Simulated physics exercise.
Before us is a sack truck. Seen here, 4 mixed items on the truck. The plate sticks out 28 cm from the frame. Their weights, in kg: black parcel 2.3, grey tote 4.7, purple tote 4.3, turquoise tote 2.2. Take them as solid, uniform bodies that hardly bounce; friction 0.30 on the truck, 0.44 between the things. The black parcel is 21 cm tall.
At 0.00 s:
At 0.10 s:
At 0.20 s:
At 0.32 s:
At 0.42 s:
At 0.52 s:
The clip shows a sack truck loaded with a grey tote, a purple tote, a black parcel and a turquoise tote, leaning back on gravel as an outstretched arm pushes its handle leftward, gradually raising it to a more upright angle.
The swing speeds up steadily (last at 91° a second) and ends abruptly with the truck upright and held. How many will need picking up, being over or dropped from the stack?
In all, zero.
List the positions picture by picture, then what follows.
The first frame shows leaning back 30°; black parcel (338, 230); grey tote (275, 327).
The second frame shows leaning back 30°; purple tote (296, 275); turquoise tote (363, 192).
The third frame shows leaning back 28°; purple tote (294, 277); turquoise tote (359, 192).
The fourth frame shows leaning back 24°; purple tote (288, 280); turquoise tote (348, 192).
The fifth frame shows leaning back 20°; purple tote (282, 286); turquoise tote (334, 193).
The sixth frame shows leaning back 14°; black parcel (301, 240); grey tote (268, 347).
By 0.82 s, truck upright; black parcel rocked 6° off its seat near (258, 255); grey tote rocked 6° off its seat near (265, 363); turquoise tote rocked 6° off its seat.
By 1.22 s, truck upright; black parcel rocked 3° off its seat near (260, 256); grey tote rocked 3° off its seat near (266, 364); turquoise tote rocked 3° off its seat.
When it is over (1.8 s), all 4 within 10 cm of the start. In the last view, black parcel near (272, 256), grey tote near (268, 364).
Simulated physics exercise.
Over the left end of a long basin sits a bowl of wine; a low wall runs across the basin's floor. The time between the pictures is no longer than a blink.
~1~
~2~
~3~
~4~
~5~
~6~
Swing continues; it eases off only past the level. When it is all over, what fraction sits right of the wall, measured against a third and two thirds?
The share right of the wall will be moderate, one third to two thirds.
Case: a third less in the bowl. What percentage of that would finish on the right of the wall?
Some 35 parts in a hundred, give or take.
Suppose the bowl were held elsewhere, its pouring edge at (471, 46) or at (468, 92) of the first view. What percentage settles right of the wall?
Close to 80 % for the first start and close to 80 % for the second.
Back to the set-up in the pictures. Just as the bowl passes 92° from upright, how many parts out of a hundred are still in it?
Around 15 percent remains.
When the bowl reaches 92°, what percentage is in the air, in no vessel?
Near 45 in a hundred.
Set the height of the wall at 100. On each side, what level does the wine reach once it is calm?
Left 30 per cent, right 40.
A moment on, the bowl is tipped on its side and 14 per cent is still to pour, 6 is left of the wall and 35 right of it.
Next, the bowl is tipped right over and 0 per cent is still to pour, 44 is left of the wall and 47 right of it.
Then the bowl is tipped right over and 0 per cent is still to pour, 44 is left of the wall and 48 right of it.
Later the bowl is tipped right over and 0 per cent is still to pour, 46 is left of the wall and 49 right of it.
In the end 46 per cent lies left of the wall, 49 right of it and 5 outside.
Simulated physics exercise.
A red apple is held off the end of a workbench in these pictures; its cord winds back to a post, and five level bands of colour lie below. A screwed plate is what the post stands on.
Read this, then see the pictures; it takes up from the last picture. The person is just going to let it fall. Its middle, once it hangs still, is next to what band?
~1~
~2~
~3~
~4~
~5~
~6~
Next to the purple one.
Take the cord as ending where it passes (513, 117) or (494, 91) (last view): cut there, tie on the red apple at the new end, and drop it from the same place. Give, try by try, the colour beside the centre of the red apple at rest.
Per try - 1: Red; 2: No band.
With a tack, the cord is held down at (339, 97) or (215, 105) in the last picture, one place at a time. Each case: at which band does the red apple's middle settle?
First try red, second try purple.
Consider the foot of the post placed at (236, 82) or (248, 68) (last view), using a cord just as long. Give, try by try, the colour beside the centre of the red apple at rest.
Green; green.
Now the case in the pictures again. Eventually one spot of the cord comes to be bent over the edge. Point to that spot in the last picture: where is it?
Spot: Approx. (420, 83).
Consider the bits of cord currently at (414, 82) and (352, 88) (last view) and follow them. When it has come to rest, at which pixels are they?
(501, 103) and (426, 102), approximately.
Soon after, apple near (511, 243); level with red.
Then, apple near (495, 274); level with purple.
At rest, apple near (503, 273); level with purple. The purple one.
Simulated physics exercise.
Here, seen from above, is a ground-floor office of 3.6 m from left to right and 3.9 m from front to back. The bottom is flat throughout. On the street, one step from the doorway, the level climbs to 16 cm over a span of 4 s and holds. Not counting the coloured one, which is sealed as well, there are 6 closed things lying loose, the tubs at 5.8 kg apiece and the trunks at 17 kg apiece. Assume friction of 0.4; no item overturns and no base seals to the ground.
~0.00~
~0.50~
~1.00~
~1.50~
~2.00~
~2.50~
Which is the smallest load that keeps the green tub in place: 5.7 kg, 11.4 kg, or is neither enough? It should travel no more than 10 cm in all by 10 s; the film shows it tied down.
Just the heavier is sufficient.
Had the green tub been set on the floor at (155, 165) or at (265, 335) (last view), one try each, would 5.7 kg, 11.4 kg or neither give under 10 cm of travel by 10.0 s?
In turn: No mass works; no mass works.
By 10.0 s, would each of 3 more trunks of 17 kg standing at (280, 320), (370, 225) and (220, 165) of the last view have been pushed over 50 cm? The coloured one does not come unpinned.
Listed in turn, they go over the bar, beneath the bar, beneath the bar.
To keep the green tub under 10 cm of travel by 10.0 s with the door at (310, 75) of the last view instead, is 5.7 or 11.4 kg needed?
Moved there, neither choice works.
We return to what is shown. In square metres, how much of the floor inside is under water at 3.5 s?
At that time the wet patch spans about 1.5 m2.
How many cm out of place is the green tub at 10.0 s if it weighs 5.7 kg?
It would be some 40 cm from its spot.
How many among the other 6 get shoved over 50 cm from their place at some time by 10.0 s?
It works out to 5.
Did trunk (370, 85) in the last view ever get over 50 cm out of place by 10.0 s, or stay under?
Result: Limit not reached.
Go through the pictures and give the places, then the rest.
-*-*-
Write out the entries above word for word.

**ANSWER TO THIS TASK**
Simulated physics exercise.
Before us is a sack truck. Seen here, 4 mixed items on the truck. The plate sticks out 28 cm from the frame. Their weights, in kg: black parcel 2.3, grey tote 4.7, purple tote 4.3, turquoise tote 2.2. Take them as solid, uniform bodies that hardly bounce; friction 0.30 on the truck, 0.44 between the things. The black parcel is 21 cm tall.
At 0.00 s:
At 0.10 s:
At 0.20 s:
At 0.32 s:
At 0.42 s:
At 0.52 s:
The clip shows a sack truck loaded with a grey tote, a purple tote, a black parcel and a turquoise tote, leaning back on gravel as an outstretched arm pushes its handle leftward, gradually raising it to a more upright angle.
The swing speeds up steadily (last at 91° a second) and ends abruptly with the truck upright and held. How many will need picking up, being over or dropped from the stack?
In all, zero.
List the positions picture by picture, then what follows.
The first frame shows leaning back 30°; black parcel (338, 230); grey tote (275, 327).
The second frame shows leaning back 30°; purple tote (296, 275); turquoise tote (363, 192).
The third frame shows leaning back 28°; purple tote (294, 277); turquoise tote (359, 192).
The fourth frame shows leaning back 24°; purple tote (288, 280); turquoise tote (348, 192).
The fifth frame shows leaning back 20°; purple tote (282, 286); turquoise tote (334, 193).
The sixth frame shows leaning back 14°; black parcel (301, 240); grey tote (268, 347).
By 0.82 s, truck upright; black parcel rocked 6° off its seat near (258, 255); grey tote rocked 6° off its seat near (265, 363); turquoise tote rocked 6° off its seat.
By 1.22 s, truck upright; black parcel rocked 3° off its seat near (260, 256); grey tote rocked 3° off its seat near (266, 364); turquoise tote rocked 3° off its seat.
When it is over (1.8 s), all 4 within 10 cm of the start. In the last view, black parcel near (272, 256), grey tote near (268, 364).
Simulated physics exercise.
Over the left end of a long basin sits a bowl of wine; a low wall runs across the basin's floor. The time between the pictures is no longer than a blink.
~1~
~2~
~3~
~4~
~5~
~6~
Swing continues; it eases off only past the level. When it is all over, what fraction sits right of the wall, measured against a third and two thirds?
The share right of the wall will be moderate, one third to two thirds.
Case: a third less in the bowl. What percentage of that would finish on the right of the wall?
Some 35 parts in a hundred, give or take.
Suppose the bowl were held elsewhere, its pouring edge at (471, 46) or at (468, 92) of the first view. What percentage settles right of the wall?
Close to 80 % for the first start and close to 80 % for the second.
Back to the set-up in the pictures. Just as the bowl passes 92° from upright, how many parts out of a hundred are still in it?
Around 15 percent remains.
When the bowl reaches 92°, what percentage is in the air, in no vessel?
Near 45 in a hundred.
Set the height of the wall at 100. On each side, what level does the wine reach once it is calm?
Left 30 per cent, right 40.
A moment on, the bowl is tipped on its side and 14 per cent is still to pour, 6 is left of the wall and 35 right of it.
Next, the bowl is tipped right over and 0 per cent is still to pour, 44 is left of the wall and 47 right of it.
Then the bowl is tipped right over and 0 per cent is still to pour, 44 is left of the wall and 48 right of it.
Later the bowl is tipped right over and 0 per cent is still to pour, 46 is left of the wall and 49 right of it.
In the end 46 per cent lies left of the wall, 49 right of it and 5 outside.
Simulated physics exercise.
A red apple is held off the end of a workbench in these pictures; its cord winds back to a post, and five level bands of colour lie below. A screwed plate is what the post stands on.
Read this, then see the pictures; it takes up from the last picture. The person is just going to let it fall. Its middle, once it hangs still, is next to what band?
~1~
~2~
~3~
~4~
~5~
~6~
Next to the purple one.
Take the cord as ending where it passes (513, 117) or (494, 91) (last view): cut there, tie on the red apple at the new end, and drop it from the same place. Give, try by try, the colour beside the centre of the red apple at rest.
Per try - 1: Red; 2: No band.
With a tack, the cord is held down at (339, 97) or (215, 105) in the last picture, one place at a time. Each case: at which band does the red apple's middle settle?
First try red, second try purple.
Consider the foot of the post placed at (236, 82) or (248, 68) (last view), using a cord just as long. Give, try by try, the colour beside the centre of the red apple at rest.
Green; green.
Now the case in the pictures again. Eventually one spot of the cord comes to be bent over the edge. Point to that spot in the last picture: where is it?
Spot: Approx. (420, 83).
Consider the bits of cord currently at (414, 82) and (352, 88) (last view) and follow them. When it has come to rest, at which pixels are they?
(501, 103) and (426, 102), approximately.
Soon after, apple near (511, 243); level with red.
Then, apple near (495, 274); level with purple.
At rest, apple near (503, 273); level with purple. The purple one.
Simulated physics exercise.
Here, seen from above, is a ground-floor office of 3.6 m from left to right and 3.9 m from front to back. The bottom is flat throughout. On the street, one step from the doorway, the level climbs to 16 cm over a span of 4 s and holds. Not counting the coloured one, which is sealed as well, there are 6 closed things lying loose, the tubs at 5.8 kg apiece and the trunks at 17 kg apiece. Assume friction of 0.4; no item overturns and no base seals to the ground.
~0.00~
~0.50~
~1.00~
~1.50~
~2.00~
~2.50~
Which is the smallest load that keeps the green tub in place: 5.7 kg, 11.4 kg, or is neither enough? It should travel no more than 10 cm in all by 10 s; the film shows it tied down.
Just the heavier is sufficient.
Had the green tub been set on the floor at (155, 165) or at (265, 335) (last view), one try each, would 5.7 kg, 11.4 kg or neither give under 10 cm of travel by 10.0 s?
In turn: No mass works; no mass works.
By 10.0 s, would each of 3 more trunks of 17 kg standing at (280, 320), (370, 225) and (220, 165) of the last view have been pushed over 50 cm? The coloured one does not come unpinned.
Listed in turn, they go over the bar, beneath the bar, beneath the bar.
To keep the green tub under 10 cm of travel by 10.0 s with the door at (310, 75) of the last view instead, is 5.7 or 11.4 kg needed?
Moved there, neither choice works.
We return to what is shown. In square metres, how much of the floor inside is under water at 3.5 s?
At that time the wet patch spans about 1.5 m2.
How many cm out of place is the green tub at 10.0 s if it weighs 5.7 kg?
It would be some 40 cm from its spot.
How many among the other 6 get shoved over 50 cm from their place at some time by 10.0 s?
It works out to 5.
Did trunk (370, 85) in the last view ever get over 50 cm out of place by 10.0 s, or stay under?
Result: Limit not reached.
Go through the pictures and give the places, then the rest.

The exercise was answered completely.